Your task is to copy the listing exactly, with the pictures left out.
■ ■ ■ ■
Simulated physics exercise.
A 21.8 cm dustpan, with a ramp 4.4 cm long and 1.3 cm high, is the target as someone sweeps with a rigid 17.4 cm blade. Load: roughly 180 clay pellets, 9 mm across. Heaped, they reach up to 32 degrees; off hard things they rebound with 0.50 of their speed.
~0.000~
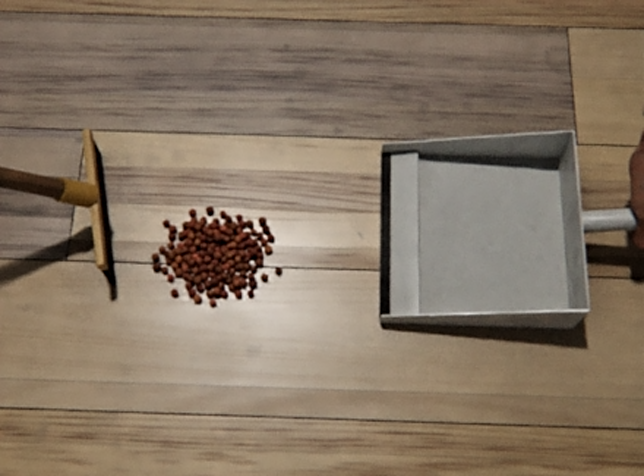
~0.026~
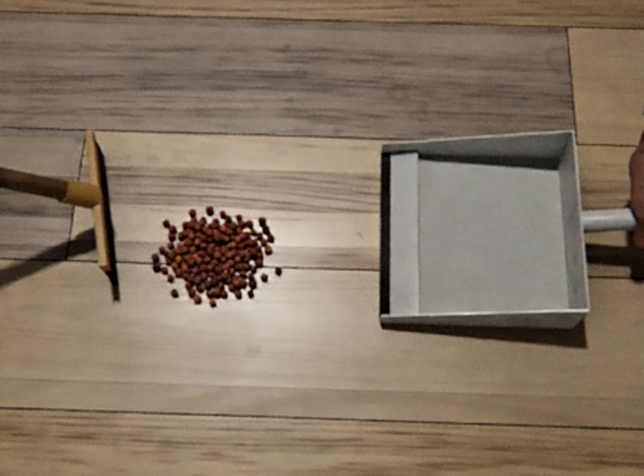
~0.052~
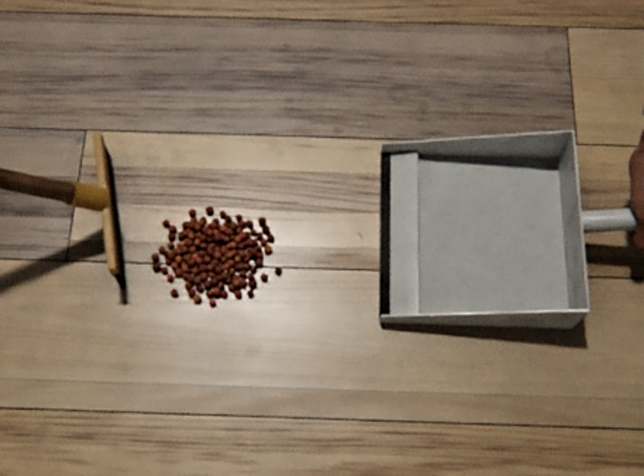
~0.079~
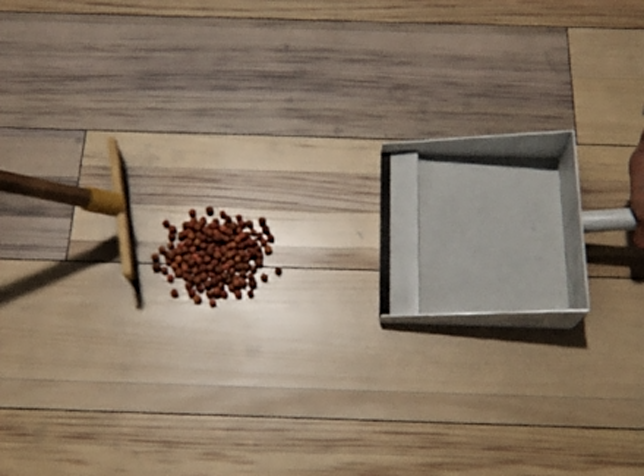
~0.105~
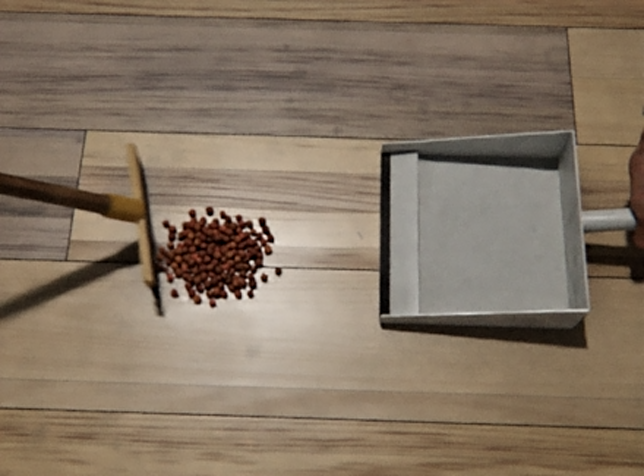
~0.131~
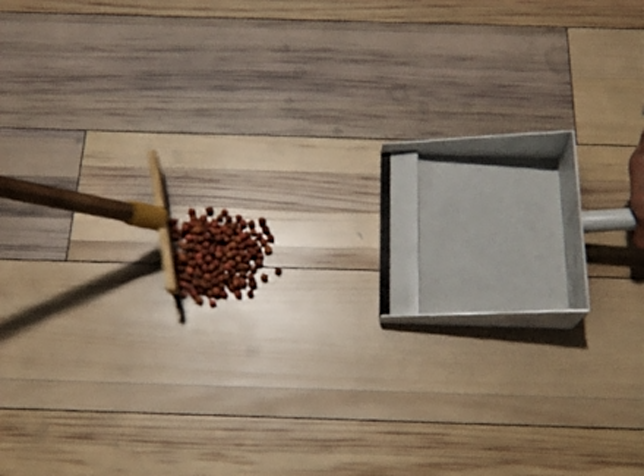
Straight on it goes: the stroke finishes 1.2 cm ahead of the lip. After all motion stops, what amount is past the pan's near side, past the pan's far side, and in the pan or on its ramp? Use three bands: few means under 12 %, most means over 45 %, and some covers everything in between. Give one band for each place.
Past the pan's near side: Some, past the pan's far side: Few, in the pan or on its ramp: Some.
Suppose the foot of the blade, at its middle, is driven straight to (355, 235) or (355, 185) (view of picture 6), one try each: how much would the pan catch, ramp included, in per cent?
I'd expect around 50 percent, then around 35 percent.
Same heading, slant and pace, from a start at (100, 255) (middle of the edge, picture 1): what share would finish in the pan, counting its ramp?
The pan and its ramp would take some 20 per cent.
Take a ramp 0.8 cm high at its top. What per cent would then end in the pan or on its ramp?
Close to 40 per cent then.
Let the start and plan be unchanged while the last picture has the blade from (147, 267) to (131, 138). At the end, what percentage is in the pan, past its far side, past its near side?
Split: Pan = 30, far = 0, near = 10.
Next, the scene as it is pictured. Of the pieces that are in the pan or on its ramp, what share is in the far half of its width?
Share: Approx. 20 %.
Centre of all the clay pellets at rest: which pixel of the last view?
Close to pixel (384, 259).
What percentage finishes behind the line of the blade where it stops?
■ ■ ■ ■
**Exercise answer**
Simulated physics exercise.
A 21.8 cm dustpan, with a ramp 4.4 cm long and 1.3 cm high, is the target as someone sweeps with a rigid 17.4 cm blade. Load: roughly 180 clay pellets, 9 mm across. Heaped, they reach up to 32 degrees; off hard things they rebound with 0.50 of their speed.
~0.000~
~0.026~
~0.052~
~0.079~
~0.105~
~0.131~
Straight on it goes: the stroke finishes 1.2 cm ahead of the lip. After all motion stops, what amount is past the pan's near side, past the pan's far side, and in the pan or on its ramp? Use three bands: few means under 12 %, most means over 45 %, and some covers everything in between. Give one band for each place.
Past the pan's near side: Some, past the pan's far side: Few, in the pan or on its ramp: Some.
Suppose the foot of the blade, at its middle, is driven straight to (355, 235) or (355, 185) (view of picture 6), one try each: how much would the pan catch, ramp included, in per cent?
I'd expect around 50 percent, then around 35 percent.
Same heading, slant and pace, from a start at (100, 255) (middle of the edge, picture 1): what share would finish in the pan, counting its ramp?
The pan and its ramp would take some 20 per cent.
Take a ramp 0.8 cm high at its top. What per cent would then end in the pan or on its ramp?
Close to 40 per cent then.
Let the start and plan be unchanged while the last picture has the blade from (147, 267) to (131, 138). At the end, what percentage is in the pan, past its far side, past its near side?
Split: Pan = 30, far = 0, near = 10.
Next, the scene as it is pictured. Of the pieces that are in the pan or on its ramp, what share is in the far half of its width?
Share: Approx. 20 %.
Centre of all the clay pellets at rest: which pixel of the last view?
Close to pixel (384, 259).
What percentage finishes behind the line of the blade where it stops?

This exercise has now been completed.